■ REQUIREMENT ■
Using the listing below, select the lines with the word "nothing" and copy them.

(Dataset entries posing questions)
====================

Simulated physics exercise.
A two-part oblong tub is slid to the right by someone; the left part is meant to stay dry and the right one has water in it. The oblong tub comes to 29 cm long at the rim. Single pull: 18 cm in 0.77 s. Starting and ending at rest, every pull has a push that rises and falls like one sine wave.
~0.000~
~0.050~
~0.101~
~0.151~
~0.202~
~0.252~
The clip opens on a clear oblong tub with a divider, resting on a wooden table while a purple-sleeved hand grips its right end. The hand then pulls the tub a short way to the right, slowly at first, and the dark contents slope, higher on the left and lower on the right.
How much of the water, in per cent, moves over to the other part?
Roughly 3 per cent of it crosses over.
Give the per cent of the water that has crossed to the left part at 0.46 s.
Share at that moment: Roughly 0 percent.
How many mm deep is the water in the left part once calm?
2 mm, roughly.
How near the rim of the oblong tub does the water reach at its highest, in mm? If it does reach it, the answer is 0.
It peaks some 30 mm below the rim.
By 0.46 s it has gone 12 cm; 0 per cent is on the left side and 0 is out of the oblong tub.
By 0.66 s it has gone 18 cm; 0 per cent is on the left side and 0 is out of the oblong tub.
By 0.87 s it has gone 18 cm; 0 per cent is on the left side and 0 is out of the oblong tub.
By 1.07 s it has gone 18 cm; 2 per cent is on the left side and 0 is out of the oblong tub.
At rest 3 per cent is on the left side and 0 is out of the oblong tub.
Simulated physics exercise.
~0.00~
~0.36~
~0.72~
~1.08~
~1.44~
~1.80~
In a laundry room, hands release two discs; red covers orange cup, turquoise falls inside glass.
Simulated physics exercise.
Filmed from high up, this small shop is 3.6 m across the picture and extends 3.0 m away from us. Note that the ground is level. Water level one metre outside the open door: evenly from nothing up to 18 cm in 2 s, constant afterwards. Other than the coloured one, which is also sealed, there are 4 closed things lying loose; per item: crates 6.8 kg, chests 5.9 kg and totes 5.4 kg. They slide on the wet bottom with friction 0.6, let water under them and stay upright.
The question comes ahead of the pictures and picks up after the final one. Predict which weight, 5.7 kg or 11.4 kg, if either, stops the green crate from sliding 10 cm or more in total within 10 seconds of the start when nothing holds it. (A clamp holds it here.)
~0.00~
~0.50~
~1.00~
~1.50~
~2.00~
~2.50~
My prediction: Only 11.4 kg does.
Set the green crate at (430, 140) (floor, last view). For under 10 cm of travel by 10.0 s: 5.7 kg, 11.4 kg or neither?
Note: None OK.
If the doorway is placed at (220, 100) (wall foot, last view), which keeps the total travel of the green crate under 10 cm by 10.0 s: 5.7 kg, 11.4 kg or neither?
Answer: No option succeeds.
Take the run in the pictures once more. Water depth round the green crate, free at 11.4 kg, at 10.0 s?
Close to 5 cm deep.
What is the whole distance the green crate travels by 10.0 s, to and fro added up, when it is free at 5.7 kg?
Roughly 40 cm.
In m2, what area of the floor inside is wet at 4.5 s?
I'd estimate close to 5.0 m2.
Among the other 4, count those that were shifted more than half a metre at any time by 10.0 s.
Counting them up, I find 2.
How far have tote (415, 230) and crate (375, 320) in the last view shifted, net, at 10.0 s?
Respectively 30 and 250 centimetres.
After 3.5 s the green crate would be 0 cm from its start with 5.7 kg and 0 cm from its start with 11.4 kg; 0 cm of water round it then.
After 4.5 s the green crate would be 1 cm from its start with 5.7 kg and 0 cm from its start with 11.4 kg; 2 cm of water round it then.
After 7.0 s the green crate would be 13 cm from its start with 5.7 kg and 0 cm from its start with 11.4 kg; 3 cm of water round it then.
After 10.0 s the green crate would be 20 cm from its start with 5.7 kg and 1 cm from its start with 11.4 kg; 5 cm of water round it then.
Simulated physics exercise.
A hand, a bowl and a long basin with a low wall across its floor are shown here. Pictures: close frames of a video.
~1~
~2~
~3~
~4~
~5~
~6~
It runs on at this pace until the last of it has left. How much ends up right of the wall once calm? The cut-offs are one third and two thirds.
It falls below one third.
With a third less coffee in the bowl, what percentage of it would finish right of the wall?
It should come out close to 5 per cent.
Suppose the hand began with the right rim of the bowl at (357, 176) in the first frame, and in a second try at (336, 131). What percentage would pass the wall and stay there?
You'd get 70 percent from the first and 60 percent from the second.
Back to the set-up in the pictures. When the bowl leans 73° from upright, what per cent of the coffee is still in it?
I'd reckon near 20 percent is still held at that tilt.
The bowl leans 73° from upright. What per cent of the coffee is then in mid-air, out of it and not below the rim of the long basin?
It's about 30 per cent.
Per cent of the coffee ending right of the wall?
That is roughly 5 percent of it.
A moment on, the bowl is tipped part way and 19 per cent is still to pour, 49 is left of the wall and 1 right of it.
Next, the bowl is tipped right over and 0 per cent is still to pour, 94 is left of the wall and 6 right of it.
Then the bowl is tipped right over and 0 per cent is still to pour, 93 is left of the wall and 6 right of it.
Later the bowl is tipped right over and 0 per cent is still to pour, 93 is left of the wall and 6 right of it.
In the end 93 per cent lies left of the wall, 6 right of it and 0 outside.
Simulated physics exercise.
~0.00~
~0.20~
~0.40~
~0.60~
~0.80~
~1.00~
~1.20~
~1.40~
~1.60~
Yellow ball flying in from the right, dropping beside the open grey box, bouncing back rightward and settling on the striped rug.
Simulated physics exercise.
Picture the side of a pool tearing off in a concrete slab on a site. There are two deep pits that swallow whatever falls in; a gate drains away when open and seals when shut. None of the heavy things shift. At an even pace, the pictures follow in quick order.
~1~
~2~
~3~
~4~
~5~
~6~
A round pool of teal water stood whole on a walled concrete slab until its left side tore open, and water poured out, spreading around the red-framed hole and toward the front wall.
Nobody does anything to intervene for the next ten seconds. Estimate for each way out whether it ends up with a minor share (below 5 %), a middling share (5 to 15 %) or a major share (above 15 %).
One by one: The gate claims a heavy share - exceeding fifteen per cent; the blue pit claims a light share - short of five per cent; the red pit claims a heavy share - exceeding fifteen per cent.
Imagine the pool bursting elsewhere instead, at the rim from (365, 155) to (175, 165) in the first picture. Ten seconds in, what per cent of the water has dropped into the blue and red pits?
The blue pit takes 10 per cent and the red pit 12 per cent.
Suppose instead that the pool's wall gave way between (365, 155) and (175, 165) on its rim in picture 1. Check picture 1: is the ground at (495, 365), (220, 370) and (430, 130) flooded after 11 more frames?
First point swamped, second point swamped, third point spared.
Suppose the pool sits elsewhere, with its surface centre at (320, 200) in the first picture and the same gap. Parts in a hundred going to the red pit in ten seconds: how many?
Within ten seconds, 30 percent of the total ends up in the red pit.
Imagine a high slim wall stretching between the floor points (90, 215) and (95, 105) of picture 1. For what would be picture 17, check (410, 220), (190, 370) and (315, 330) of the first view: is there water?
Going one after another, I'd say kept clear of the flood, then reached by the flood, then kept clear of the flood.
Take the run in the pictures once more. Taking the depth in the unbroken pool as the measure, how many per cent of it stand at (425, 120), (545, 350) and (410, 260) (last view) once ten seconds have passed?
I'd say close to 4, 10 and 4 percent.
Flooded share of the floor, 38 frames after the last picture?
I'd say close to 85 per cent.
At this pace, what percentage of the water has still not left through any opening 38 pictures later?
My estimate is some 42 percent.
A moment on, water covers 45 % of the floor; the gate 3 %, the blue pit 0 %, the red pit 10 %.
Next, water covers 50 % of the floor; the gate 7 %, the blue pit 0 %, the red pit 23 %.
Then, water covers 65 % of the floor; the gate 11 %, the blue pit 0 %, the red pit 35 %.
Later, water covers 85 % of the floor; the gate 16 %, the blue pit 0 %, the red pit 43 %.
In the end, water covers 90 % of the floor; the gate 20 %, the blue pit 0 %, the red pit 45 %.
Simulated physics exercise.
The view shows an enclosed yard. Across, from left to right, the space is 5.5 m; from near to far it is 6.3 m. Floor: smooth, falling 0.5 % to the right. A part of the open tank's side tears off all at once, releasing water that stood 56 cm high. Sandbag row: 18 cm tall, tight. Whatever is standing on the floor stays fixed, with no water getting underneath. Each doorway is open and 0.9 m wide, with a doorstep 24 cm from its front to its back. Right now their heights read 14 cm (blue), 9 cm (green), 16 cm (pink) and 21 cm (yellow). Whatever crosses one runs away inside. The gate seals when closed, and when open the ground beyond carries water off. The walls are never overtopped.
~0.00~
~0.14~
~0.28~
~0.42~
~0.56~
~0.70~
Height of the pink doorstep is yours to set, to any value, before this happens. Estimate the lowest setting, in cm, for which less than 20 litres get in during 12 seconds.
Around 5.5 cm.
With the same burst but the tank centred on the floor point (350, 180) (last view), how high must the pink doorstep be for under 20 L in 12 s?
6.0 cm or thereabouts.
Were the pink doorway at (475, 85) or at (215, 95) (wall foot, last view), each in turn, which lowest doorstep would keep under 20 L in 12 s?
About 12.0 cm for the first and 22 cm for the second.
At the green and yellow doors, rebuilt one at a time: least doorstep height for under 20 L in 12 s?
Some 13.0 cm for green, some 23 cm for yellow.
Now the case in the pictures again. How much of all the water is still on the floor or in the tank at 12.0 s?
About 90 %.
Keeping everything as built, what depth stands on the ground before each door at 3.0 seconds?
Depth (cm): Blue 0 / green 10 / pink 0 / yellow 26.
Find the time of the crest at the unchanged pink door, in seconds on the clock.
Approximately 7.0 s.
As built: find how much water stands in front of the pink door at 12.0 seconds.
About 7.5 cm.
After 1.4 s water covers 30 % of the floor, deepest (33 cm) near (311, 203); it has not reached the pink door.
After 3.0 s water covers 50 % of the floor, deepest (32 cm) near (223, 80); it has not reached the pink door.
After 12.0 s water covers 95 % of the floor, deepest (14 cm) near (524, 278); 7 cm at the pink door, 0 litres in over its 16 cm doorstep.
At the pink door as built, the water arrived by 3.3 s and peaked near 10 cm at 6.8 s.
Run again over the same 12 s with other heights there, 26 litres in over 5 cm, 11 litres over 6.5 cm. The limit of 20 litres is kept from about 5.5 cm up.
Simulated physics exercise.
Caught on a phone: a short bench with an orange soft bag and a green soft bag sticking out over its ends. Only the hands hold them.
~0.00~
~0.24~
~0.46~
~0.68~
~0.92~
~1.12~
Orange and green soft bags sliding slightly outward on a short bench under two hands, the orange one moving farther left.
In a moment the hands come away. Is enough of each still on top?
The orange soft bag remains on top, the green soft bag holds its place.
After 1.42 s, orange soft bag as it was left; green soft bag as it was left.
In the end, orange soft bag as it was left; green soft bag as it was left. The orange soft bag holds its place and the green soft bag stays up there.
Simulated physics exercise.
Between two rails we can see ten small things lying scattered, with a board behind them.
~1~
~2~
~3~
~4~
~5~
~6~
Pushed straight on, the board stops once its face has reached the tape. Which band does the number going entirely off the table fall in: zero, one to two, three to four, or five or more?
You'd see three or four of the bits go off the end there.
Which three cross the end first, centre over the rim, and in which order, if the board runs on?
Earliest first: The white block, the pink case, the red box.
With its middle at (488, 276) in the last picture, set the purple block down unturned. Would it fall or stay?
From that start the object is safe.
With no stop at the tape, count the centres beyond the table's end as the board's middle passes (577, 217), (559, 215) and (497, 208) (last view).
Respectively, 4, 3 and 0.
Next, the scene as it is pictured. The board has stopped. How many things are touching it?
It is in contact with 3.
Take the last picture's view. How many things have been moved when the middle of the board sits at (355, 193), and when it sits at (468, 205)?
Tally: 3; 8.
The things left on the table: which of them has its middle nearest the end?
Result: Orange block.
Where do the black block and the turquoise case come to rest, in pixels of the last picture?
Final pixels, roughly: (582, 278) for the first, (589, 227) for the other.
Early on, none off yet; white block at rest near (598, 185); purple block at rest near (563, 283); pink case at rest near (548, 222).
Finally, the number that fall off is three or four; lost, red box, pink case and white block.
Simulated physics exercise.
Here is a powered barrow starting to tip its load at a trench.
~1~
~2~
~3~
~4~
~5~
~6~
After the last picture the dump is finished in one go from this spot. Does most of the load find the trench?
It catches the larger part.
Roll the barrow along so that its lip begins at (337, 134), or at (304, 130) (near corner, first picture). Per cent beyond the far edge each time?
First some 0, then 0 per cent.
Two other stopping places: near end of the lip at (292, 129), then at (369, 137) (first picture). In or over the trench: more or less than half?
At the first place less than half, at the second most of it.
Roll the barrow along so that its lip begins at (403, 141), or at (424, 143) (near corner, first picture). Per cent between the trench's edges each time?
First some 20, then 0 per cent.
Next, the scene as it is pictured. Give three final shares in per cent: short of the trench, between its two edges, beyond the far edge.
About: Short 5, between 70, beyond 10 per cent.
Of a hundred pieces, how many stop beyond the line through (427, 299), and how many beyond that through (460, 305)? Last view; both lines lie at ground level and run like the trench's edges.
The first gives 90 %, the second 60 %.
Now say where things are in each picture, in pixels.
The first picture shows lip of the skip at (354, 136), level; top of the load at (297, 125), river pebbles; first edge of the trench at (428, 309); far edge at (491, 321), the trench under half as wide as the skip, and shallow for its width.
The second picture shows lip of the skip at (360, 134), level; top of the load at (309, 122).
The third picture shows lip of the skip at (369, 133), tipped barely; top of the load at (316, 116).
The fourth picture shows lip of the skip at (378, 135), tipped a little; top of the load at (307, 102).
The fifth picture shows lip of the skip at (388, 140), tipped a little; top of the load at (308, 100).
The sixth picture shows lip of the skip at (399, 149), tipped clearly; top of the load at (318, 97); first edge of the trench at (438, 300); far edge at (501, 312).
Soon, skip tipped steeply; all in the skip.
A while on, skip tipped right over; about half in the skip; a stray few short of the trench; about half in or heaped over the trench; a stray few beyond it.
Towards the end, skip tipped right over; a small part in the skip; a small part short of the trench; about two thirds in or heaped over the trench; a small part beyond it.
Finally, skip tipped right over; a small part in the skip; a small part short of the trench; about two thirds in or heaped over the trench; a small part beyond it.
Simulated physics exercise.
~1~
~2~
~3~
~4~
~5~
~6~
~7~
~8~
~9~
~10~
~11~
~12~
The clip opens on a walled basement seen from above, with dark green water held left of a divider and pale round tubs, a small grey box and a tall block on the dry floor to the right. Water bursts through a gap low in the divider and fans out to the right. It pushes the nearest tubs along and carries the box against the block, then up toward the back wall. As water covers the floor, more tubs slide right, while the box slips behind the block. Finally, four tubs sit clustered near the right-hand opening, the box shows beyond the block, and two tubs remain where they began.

====================

■ THE SOLUTION ■
Filmed from high up, this small shop is 3.6 m across the picture and extends 3.0 m away from us. Note that the ground is level. Water level one metre outside the open door: evenly from nothing up to 18 cm in 2 s, constant afterwards. Other than the coloured one, which is also sealed, there are 4 closed things lying loose; per item: crates 6.8 kg, chests 5.9 kg and totes 5.4 kg. They slide on the wet bottom with friction 0.6, let water under them and stay upright.
The question comes ahead of the pictures and picks up after the final one. Predict which weight, 5.7 kg or 11.4 kg, if either, stops the green crate from sliding 10 cm or more in total within 10 seconds of the start when nothing holds it. (A clamp holds it here.)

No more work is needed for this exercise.